> _What is needed_: Write out the listing below exactly, and omit any images you find in it.

> _Recorded data_:
========
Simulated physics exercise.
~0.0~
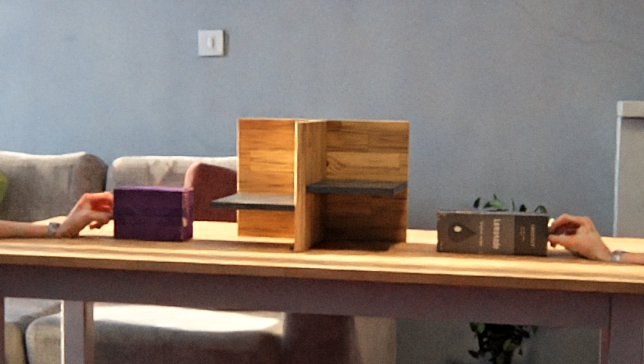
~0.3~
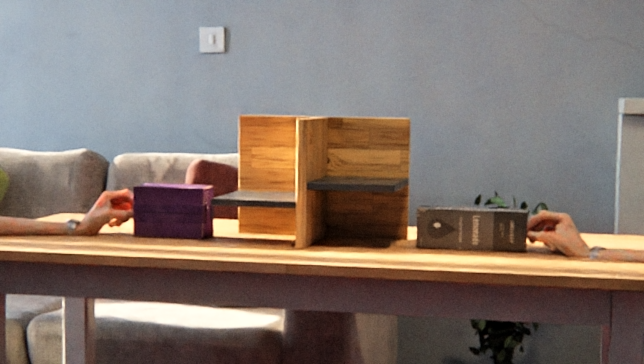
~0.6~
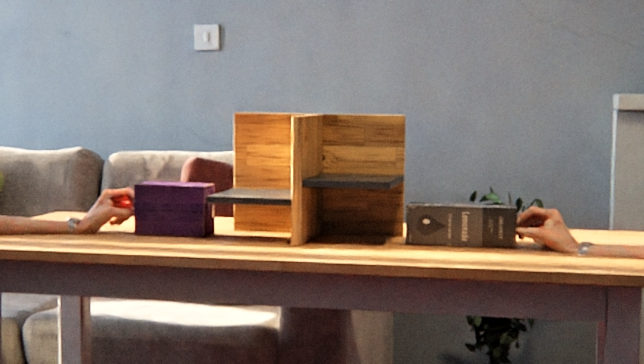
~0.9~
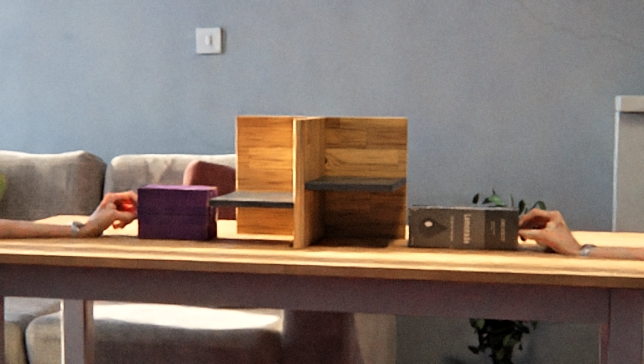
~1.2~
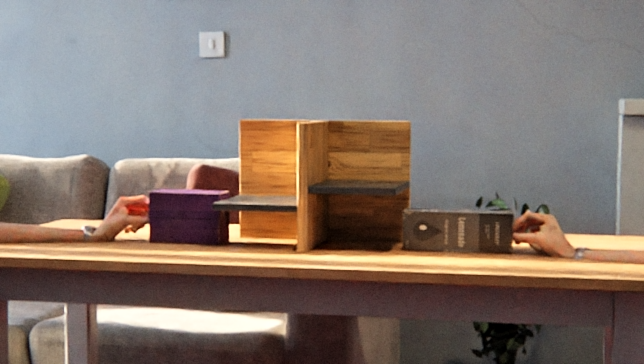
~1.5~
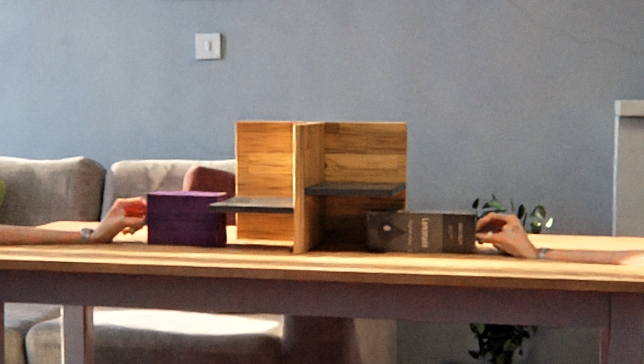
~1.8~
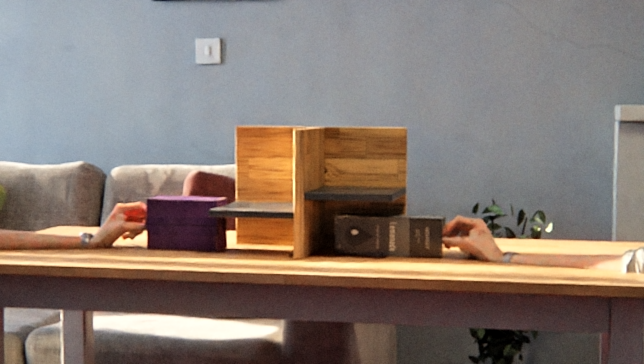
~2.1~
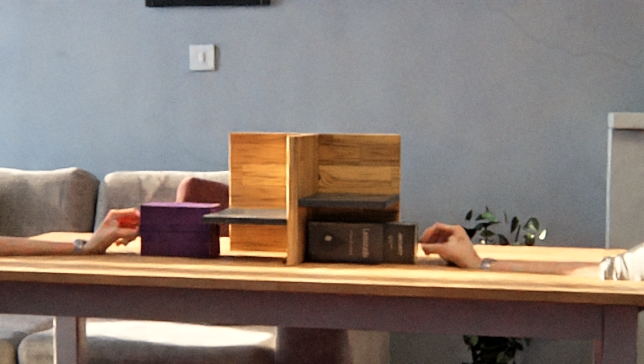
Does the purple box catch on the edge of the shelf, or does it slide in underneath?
========
> _The completed task_:
Simulated physics exercise.
~0.0~
~0.3~
~0.6~
~0.9~
~1.2~
~1.5~
~1.8~
~2.1~
Does the purple box catch on the edge of the shelf, or does it slide in underneath?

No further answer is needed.